→ **WHAT YOU WILL DO**
Copy each line that has the string "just" somewhere in it.

:::

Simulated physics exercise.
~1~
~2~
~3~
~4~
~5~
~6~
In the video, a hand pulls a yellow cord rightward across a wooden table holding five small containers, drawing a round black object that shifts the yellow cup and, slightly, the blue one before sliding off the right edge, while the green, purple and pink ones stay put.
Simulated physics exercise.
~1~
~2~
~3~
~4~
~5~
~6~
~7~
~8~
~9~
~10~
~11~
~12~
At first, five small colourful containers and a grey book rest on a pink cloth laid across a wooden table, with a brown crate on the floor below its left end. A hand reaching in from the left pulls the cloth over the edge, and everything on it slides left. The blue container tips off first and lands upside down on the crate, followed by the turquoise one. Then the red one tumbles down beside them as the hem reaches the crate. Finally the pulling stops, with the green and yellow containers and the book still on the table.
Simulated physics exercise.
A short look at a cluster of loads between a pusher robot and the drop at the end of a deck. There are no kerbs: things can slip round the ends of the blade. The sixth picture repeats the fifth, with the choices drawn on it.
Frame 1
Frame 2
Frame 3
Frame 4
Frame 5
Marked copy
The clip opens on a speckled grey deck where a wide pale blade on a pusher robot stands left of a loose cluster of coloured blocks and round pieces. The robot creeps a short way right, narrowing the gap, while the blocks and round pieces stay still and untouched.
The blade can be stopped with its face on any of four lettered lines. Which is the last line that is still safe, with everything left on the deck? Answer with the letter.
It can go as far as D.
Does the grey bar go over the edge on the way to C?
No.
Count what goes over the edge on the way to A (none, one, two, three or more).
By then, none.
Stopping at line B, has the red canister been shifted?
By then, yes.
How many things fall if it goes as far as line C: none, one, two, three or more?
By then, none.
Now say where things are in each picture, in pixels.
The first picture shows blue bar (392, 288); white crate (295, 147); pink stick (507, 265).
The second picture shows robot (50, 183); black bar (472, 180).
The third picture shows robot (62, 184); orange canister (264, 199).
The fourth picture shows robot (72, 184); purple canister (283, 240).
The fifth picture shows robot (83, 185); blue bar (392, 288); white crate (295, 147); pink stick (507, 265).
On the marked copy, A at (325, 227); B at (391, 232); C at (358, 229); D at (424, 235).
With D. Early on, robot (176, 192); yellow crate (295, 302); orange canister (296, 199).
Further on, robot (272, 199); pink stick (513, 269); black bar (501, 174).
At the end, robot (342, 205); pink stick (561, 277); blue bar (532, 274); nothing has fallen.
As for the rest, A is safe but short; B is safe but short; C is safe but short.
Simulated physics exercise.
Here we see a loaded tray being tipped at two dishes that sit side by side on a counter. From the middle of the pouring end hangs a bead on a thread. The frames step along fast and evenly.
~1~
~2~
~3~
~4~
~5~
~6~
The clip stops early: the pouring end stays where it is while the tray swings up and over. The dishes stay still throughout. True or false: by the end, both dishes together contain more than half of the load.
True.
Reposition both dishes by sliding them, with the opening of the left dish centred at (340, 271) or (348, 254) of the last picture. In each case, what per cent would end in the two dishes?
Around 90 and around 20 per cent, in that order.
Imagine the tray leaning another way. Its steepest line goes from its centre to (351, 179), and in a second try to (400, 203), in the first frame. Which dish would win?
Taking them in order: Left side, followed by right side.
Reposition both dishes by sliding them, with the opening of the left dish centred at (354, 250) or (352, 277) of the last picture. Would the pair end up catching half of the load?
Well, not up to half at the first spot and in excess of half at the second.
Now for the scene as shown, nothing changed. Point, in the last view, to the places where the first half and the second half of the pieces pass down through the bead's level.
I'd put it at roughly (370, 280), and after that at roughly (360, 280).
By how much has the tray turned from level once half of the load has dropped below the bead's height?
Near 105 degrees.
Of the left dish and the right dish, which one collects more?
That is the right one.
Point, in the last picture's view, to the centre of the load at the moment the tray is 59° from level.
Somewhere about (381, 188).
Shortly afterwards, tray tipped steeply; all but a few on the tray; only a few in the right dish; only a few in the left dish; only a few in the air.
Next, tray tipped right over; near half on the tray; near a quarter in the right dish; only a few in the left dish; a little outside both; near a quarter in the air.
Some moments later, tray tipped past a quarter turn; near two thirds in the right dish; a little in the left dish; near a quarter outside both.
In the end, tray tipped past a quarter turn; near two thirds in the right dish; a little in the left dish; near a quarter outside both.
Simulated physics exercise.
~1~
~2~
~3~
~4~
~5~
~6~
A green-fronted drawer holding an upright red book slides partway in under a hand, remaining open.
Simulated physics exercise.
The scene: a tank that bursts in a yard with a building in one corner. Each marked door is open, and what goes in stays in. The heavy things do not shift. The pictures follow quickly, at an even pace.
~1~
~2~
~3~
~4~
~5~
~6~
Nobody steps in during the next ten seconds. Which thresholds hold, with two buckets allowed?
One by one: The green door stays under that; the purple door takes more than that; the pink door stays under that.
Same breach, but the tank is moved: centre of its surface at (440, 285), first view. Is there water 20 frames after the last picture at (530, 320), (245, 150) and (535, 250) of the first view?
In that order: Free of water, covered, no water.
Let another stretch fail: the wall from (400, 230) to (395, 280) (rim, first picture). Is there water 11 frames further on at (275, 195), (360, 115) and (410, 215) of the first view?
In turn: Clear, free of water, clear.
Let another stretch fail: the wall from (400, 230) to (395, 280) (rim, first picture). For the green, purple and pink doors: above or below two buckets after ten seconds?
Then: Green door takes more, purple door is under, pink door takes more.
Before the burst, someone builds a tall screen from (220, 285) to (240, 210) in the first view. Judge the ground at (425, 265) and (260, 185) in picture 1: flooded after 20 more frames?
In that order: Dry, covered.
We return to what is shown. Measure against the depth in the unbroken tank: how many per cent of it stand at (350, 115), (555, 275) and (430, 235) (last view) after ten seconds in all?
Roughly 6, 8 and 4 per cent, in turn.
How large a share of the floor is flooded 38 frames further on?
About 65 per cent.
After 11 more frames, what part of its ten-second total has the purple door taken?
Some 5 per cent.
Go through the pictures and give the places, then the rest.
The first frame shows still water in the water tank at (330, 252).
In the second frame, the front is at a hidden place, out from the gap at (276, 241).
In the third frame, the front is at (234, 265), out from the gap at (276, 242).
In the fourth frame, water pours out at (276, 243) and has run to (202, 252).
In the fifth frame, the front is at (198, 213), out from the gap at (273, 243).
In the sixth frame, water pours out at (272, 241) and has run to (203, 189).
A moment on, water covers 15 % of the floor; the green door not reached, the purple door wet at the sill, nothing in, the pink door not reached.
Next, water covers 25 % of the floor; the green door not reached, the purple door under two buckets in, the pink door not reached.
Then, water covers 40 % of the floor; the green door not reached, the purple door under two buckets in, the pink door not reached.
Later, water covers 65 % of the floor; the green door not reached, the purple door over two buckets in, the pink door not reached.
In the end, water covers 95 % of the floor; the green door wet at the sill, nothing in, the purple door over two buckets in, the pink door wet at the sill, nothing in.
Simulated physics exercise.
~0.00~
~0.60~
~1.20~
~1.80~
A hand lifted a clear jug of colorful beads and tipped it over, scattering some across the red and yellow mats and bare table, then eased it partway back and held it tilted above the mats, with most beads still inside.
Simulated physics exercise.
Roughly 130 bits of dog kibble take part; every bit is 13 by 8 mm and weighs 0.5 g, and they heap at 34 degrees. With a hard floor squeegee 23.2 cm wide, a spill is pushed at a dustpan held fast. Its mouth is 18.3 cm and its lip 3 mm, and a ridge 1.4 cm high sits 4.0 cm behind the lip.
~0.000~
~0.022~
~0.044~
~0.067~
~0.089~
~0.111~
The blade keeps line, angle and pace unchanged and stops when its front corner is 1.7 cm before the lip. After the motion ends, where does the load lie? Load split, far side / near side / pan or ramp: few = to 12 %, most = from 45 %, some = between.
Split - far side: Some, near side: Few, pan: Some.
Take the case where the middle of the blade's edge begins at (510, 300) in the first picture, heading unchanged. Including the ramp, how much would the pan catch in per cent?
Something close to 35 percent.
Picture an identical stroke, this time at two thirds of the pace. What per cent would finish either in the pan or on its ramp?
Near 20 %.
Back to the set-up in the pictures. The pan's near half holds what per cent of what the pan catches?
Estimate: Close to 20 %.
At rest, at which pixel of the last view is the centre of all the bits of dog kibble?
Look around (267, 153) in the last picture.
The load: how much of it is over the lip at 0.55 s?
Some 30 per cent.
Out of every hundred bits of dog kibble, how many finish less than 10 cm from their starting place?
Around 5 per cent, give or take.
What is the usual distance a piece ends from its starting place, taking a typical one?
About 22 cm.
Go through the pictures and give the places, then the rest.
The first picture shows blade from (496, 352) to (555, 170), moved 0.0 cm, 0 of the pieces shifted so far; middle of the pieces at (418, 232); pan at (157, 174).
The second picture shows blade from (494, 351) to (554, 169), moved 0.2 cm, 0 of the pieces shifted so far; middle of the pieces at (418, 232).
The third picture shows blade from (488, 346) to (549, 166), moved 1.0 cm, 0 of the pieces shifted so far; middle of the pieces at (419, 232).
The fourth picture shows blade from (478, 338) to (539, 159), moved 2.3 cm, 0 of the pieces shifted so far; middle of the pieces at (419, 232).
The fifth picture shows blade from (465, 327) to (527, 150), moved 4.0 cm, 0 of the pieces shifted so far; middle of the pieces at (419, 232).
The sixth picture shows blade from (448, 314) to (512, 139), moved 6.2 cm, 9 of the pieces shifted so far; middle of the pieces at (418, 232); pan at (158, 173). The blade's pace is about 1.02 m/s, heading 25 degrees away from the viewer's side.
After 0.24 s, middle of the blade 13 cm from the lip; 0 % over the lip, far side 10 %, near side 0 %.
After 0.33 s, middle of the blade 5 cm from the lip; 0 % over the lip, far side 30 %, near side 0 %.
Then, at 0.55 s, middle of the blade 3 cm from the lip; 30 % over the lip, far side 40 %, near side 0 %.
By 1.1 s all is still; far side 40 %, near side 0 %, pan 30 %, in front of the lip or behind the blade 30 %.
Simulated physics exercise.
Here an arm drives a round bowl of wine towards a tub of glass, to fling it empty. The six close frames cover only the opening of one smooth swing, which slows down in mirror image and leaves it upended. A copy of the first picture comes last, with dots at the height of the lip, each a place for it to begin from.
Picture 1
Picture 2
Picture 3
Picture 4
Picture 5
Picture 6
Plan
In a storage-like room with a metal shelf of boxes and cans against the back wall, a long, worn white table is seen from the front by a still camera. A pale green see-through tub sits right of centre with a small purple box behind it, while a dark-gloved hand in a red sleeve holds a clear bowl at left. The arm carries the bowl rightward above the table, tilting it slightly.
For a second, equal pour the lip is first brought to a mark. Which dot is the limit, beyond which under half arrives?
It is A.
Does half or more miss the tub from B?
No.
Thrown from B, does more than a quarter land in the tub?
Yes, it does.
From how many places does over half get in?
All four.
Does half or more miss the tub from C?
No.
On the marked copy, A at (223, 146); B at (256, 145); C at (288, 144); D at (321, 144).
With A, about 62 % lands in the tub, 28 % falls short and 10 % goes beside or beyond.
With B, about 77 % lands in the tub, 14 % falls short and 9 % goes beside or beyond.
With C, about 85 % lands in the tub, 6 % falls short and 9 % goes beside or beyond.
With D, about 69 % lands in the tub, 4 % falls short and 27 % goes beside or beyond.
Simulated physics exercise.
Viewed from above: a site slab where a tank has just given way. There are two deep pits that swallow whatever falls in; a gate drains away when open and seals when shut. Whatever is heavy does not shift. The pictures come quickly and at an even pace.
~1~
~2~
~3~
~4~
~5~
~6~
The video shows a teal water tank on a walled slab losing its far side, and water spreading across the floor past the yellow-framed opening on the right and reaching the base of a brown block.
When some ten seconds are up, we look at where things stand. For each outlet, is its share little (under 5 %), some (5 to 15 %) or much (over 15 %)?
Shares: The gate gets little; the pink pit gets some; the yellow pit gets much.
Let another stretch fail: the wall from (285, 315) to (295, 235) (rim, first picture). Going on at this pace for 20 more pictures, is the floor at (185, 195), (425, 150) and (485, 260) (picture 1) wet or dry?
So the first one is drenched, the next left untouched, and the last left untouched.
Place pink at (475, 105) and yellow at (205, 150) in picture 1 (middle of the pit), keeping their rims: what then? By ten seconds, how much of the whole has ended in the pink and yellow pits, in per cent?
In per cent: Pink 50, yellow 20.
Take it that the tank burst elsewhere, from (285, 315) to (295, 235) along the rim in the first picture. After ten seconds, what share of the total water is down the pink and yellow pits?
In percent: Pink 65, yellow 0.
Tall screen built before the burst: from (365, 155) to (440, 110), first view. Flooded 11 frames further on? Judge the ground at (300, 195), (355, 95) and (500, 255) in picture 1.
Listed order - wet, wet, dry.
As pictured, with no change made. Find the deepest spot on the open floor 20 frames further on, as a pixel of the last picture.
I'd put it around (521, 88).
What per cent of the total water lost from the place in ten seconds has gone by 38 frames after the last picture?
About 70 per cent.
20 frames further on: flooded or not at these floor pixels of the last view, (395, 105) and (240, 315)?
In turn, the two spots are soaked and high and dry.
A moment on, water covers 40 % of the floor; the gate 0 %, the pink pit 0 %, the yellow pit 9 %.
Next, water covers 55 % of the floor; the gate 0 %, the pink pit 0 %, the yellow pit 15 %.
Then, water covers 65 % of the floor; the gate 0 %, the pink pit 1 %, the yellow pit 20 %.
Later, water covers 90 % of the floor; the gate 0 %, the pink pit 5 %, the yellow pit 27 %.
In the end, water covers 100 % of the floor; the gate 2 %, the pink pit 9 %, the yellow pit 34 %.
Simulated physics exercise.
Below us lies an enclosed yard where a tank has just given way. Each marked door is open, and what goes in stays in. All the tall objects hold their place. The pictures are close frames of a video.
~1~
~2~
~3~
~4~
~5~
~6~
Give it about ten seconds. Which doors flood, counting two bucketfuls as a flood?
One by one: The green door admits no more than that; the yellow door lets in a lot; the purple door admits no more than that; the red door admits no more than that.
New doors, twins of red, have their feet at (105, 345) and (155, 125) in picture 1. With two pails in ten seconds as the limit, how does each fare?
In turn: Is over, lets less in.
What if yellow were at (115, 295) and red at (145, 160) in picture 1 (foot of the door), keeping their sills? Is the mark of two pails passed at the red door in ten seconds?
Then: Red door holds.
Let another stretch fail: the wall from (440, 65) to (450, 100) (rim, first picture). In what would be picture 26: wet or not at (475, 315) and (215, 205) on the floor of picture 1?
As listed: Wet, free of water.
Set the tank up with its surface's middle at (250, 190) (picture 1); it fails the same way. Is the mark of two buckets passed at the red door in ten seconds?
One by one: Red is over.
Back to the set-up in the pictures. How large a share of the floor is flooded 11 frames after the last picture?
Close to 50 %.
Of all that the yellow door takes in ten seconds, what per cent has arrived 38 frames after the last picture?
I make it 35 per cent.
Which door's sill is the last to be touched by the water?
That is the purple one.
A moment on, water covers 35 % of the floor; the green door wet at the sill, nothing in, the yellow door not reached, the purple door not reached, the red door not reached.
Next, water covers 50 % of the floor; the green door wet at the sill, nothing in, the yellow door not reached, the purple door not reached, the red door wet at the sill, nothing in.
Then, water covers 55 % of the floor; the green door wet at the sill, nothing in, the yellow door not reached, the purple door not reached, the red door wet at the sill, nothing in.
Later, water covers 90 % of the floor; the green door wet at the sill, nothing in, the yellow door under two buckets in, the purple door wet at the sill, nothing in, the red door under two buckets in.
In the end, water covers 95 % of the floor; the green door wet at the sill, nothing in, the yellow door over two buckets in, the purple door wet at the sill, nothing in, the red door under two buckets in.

:::

→ **SOLUTION TO THIS PROBLEM**
Viewed from above: a site slab where a tank has just given way. There are two deep pits that swallow whatever falls in; a gate drains away when open and seals when shut. Whatever is heavy does not shift. The pictures come quickly and at an even pace.
Below us lies an enclosed yard where a tank has just given way. Each marked door is open, and what goes in stays in. All the tall objects hold their place. The pictures are close frames of a video.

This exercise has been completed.